**Data block**:
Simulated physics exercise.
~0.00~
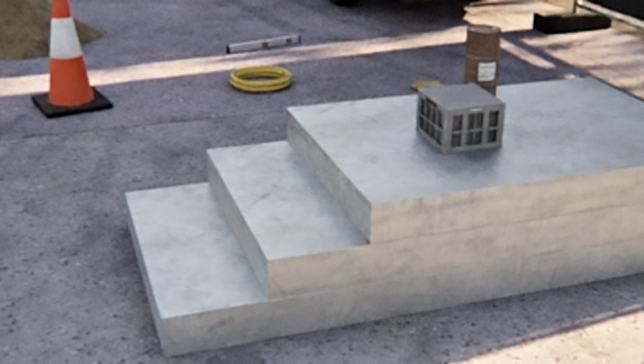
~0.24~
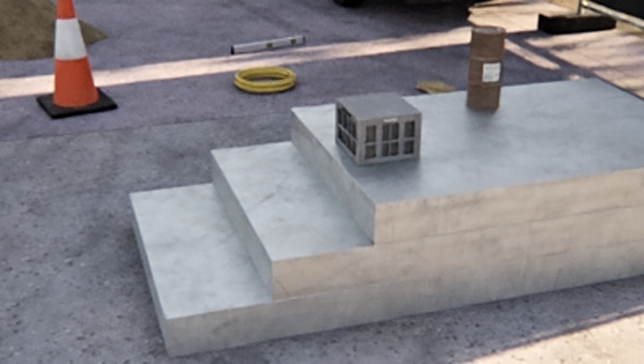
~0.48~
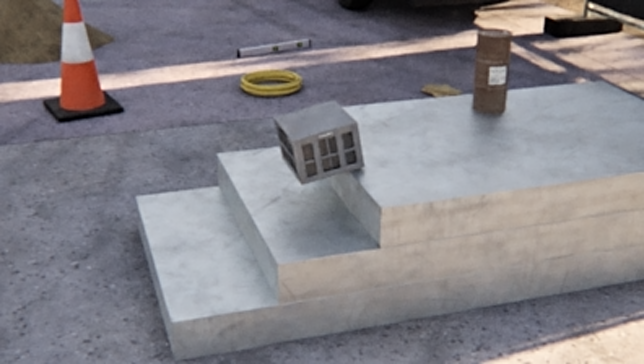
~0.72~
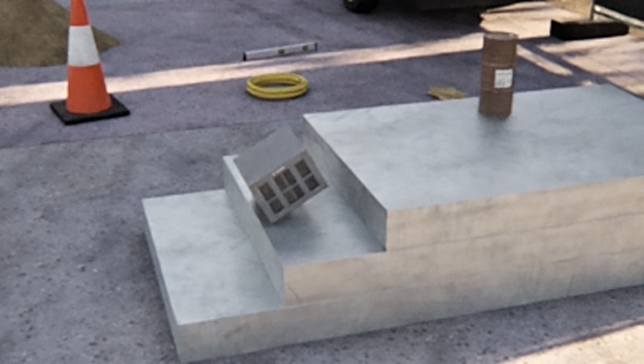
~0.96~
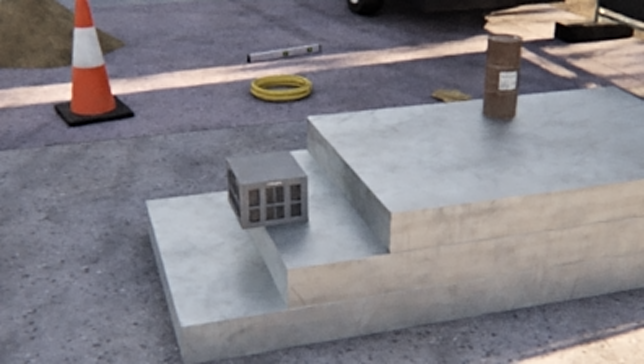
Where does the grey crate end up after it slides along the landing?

**What this task involves**:
Go through the listing above and quote it exactly, apart from its images.

**Answer to the exercise**:
Simulated physics exercise.
~0.00~
~0.24~
~0.48~
~0.72~
~0.96~
Where does the grey crate end up after it slides along the landing?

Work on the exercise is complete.